Directive -
Your task is to copy the listing exactly. Drop any pictures from the copy.

— BEGIN —

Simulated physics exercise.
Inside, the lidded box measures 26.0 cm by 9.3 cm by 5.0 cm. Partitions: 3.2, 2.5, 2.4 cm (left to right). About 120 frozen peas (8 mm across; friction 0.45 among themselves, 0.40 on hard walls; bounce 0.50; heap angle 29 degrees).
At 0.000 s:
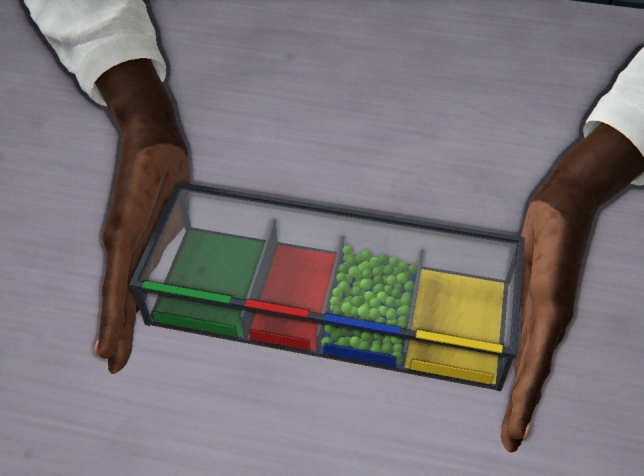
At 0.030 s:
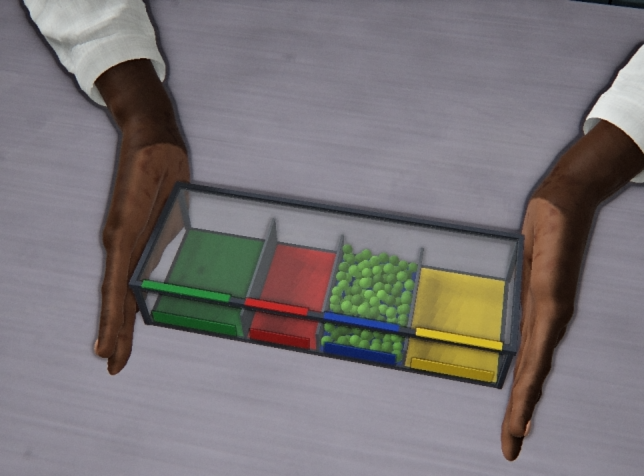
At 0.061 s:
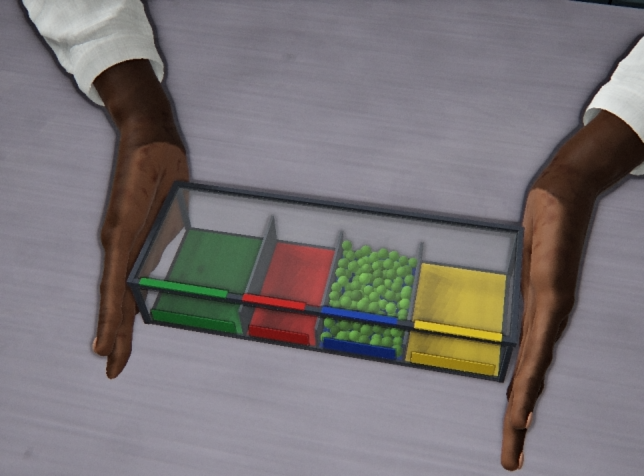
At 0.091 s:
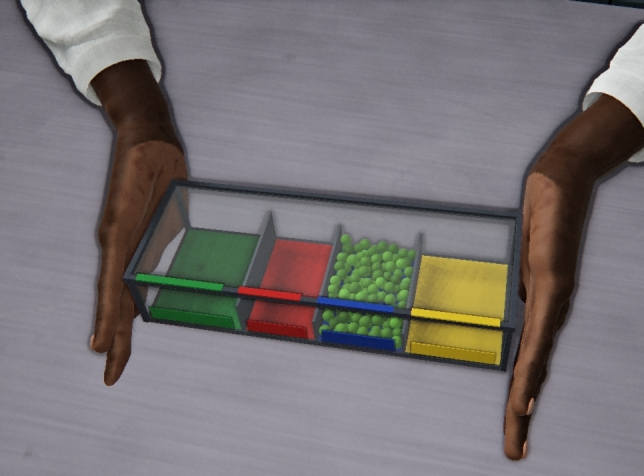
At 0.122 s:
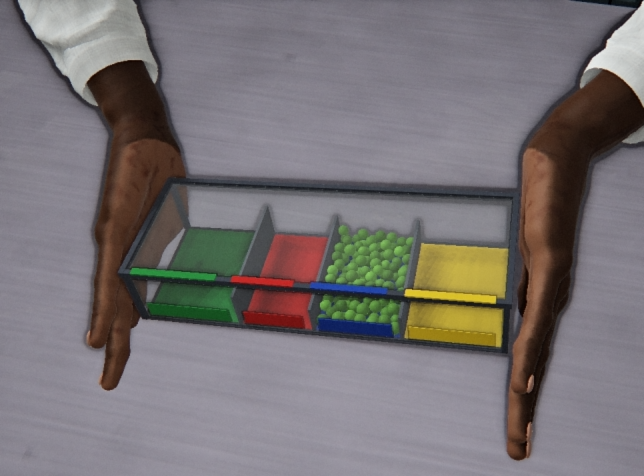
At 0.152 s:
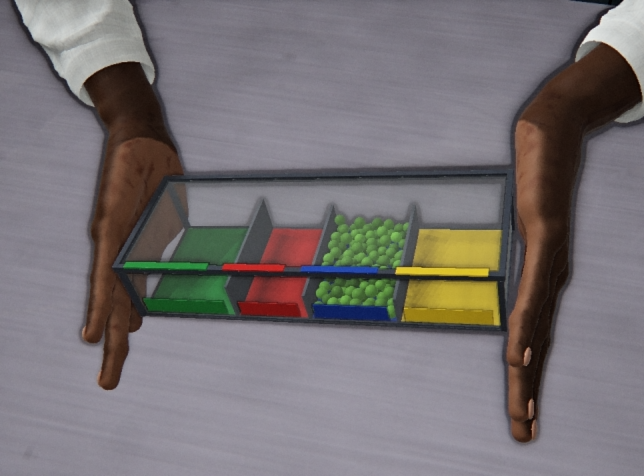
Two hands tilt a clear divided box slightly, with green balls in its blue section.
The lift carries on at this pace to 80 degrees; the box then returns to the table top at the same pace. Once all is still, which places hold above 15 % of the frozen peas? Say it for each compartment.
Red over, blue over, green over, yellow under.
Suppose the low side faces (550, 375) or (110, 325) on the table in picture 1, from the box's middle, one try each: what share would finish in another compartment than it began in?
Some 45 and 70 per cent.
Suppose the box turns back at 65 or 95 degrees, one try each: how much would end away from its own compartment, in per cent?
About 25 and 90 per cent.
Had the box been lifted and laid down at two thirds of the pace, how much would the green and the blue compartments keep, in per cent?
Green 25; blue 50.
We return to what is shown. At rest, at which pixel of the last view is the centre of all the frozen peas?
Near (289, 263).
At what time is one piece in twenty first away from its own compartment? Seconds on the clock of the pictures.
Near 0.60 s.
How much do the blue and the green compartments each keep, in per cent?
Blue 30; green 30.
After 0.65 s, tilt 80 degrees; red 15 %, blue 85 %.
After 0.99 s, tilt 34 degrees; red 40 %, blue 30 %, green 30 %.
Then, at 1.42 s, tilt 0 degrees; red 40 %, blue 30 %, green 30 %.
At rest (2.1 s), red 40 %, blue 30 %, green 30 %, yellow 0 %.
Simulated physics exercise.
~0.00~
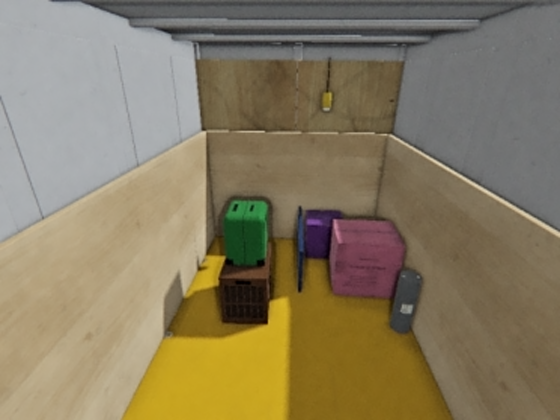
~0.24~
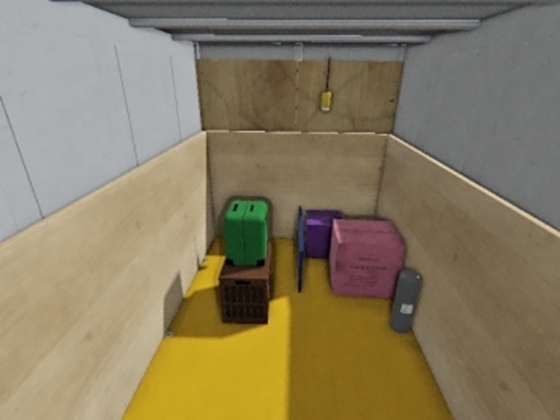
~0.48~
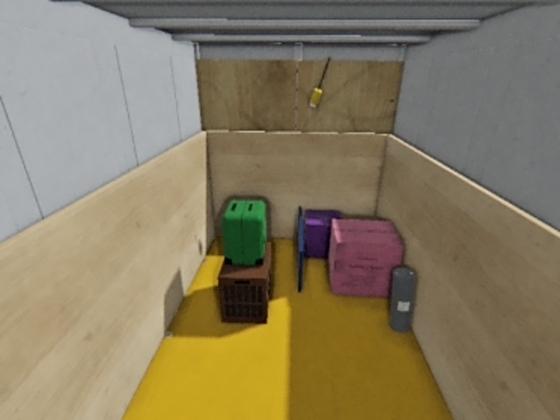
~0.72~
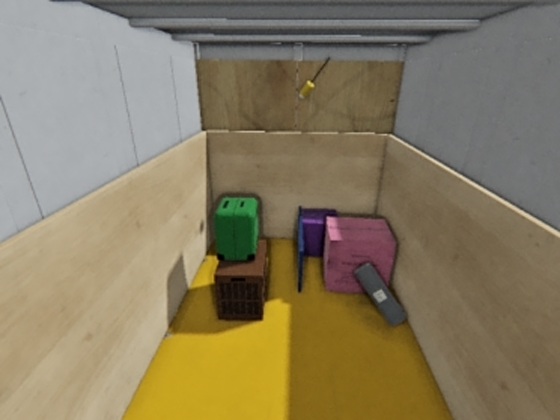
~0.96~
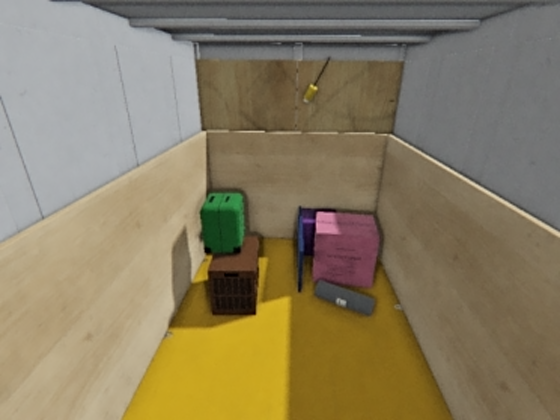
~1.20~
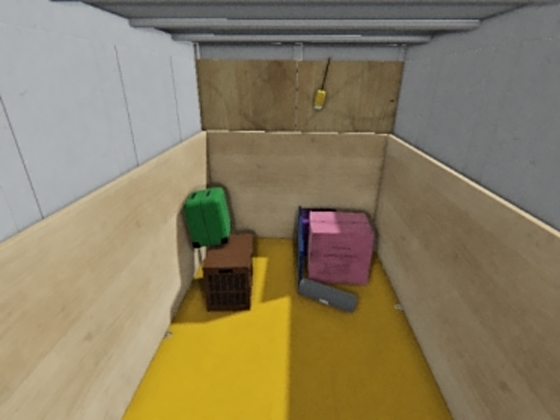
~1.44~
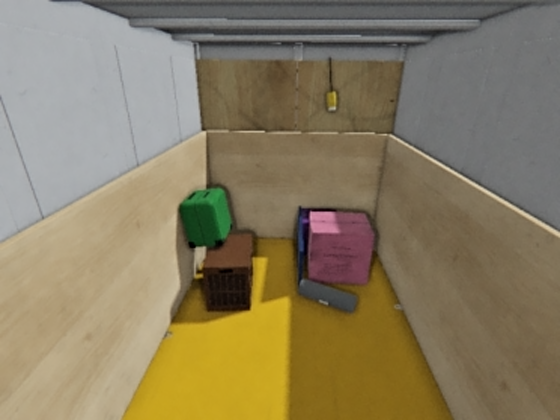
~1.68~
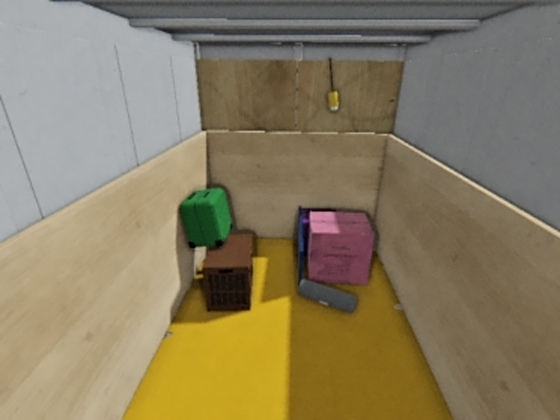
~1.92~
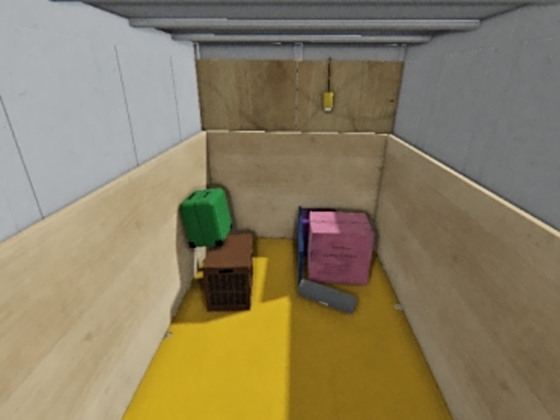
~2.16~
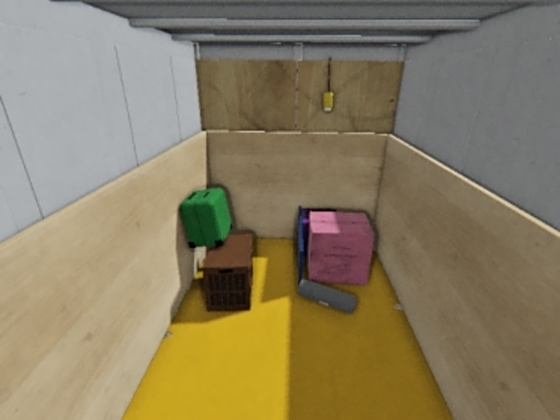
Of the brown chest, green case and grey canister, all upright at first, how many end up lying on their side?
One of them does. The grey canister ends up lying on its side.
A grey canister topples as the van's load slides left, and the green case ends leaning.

— END —

Complete output -
Simulated physics exercise.
Inside, the lidded box measures 26.0 cm by 9.3 cm by 5.0 cm. Partitions: 3.2, 2.5, 2.4 cm (left to right). About 120 frozen peas (8 mm across; friction 0.45 among themselves, 0.40 on hard walls; bounce 0.50; heap angle 29 degrees).
At 0.000 s:
At 0.030 s:
At 0.061 s:
At 0.091 s:
At 0.122 s:
At 0.152 s:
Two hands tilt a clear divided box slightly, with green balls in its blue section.
The lift carries on at this pace to 80 degrees; the box then returns to the table top at the same pace. Once all is still, which places hold above 15 % of the frozen peas? Say it for each compartment.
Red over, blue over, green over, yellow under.
Suppose the low side faces (550, 375) or (110, 325) on the table in picture 1, from the box's middle, one try each: what share would finish in another compartment than it began in?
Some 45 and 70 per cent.
Suppose the box turns back at 65 or 95 degrees, one try each: how much would end away from its own compartment, in per cent?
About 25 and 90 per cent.
Had the box been lifted and laid down at two thirds of the pace, how much would the green and the blue compartments keep, in per cent?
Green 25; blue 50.
We return to what is shown. At rest, at which pixel of the last view is the centre of all the frozen peas?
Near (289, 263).
At what time is one piece in twenty first away from its own compartment? Seconds on the clock of the pictures.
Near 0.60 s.
How much do the blue and the green compartments each keep, in per cent?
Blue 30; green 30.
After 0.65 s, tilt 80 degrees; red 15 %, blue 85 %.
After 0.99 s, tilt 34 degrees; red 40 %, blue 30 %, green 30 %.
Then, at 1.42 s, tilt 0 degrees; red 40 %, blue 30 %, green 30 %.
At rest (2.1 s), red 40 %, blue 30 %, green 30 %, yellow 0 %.
Simulated physics exercise.
~0.00~
~0.24~
~0.48~
~0.72~
~0.96~
~1.20~
~1.44~
~1.68~
~1.92~
~2.16~
Of the brown chest, green case and grey canister, all upright at first, how many end up lying on their side?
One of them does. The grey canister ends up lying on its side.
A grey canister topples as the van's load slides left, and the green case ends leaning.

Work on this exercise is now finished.